(Stored entries)
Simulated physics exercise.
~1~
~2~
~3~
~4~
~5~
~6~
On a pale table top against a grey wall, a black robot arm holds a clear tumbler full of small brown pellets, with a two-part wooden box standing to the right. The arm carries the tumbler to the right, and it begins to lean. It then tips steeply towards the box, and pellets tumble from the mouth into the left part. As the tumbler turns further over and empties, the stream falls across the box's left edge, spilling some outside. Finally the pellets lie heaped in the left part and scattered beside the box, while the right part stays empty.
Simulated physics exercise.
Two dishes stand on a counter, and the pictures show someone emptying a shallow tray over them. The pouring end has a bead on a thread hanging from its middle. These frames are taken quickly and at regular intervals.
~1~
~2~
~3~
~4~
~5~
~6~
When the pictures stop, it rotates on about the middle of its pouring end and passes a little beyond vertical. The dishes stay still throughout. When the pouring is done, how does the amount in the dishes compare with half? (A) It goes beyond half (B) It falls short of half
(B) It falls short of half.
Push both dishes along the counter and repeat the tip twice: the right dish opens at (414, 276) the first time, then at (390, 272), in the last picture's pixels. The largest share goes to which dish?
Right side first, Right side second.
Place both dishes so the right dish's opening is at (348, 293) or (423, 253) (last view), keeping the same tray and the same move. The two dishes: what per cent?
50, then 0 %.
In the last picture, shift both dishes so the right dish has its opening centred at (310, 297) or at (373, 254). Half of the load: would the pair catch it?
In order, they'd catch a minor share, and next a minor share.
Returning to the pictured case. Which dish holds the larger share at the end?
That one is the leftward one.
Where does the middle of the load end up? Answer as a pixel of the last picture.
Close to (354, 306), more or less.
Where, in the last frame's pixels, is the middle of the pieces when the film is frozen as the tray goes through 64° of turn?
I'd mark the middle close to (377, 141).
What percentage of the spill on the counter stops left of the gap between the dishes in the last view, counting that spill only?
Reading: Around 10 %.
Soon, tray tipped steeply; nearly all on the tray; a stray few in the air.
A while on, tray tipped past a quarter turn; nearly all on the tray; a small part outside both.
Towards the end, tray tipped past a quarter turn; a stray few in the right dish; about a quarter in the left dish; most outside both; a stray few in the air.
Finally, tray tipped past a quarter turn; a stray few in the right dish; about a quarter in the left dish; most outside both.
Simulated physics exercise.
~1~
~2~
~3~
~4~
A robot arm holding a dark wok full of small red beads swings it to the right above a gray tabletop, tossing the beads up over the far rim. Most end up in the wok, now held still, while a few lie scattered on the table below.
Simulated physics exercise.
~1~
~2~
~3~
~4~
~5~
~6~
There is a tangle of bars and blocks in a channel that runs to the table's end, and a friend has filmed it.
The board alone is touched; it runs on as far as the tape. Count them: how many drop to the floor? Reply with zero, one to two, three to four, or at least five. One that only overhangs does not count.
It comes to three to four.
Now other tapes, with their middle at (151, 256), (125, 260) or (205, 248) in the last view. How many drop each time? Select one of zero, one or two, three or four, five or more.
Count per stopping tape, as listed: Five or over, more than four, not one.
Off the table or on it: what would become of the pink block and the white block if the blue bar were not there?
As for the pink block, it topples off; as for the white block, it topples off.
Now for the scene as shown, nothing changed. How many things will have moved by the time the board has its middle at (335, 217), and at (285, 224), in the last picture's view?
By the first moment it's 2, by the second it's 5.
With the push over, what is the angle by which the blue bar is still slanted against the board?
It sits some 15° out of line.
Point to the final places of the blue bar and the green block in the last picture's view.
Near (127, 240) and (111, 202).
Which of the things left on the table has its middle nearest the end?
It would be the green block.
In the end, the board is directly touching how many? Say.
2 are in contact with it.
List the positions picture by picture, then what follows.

* Required task
The records above should be returned exactly.

* The result
Simulated physics exercise.
~1~
~2~
~3~
~4~
~5~
~6~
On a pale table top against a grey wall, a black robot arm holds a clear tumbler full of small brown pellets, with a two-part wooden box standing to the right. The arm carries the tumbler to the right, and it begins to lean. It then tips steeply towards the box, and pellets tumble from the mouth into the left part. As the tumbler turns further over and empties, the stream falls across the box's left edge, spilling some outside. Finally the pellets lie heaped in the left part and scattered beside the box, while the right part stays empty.
Simulated physics exercise.
Two dishes stand on a counter, and the pictures show someone emptying a shallow tray over them. The pouring end has a bead on a thread hanging from its middle. These frames are taken quickly and at regular intervals.
~1~
~2~
~3~
~4~
~5~
~6~
When the pictures stop, it rotates on about the middle of its pouring end and passes a little beyond vertical. The dishes stay still throughout. When the pouring is done, how does the amount in the dishes compare with half? (A) It goes beyond half (B) It falls short of half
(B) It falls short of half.
Push both dishes along the counter and repeat the tip twice: the right dish opens at (414, 276) the first time, then at (390, 272), in the last picture's pixels. The largest share goes to which dish?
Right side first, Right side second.
Place both dishes so the right dish's opening is at (348, 293) or (423, 253) (last view), keeping the same tray and the same move. The two dishes: what per cent?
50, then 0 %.
In the last picture, shift both dishes so the right dish has its opening centred at (310, 297) or at (373, 254). Half of the load: would the pair catch it?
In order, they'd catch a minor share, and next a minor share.
Returning to the pictured case. Which dish holds the larger share at the end?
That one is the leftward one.
Where does the middle of the load end up? Answer as a pixel of the last picture.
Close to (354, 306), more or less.
Where, in the last frame's pixels, is the middle of the pieces when the film is frozen as the tray goes through 64° of turn?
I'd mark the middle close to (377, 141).
What percentage of the spill on the counter stops left of the gap between the dishes in the last view, counting that spill only?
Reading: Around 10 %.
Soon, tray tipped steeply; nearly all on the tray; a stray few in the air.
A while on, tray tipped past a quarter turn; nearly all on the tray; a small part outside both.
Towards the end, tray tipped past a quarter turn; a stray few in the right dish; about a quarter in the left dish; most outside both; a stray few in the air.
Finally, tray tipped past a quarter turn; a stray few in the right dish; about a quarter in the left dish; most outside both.
Simulated physics exercise.
~1~
~2~
~3~
~4~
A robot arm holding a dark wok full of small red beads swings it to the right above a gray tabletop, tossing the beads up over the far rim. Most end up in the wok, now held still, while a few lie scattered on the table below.
Simulated physics exercise.
~1~
~2~
~3~
~4~
~5~
~6~
There is a tangle of bars and blocks in a channel that runs to the table's end, and a friend has filmed it.
The board alone is touched; it runs on as far as the tape. Count them: how many drop to the floor? Reply with zero, one to two, three to four, or at least five. One that only overhangs does not count.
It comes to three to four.
Now other tapes, with their middle at (151, 256), (125, 260) or (205, 248) in the last view. How many drop each time? Select one of zero, one or two, three or four, five or more.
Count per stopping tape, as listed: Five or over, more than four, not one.
Off the table or on it: what would become of the pink block and the white block if the blue bar were not there?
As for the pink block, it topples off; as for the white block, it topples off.
Now for the scene as shown, nothing changed. How many things will have moved by the time the board has its middle at (335, 217), and at (285, 224), in the last picture's view?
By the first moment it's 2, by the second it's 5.
With the push over, what is the angle by which the blue bar is still slanted against the board?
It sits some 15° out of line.
Point to the final places of the blue bar and the green block in the last picture's view.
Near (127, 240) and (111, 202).
Which of the things left on the table has its middle nearest the end?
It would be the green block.
In the end, the board is directly touching how many? Say.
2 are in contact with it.
List the positions picture by picture, then what follows.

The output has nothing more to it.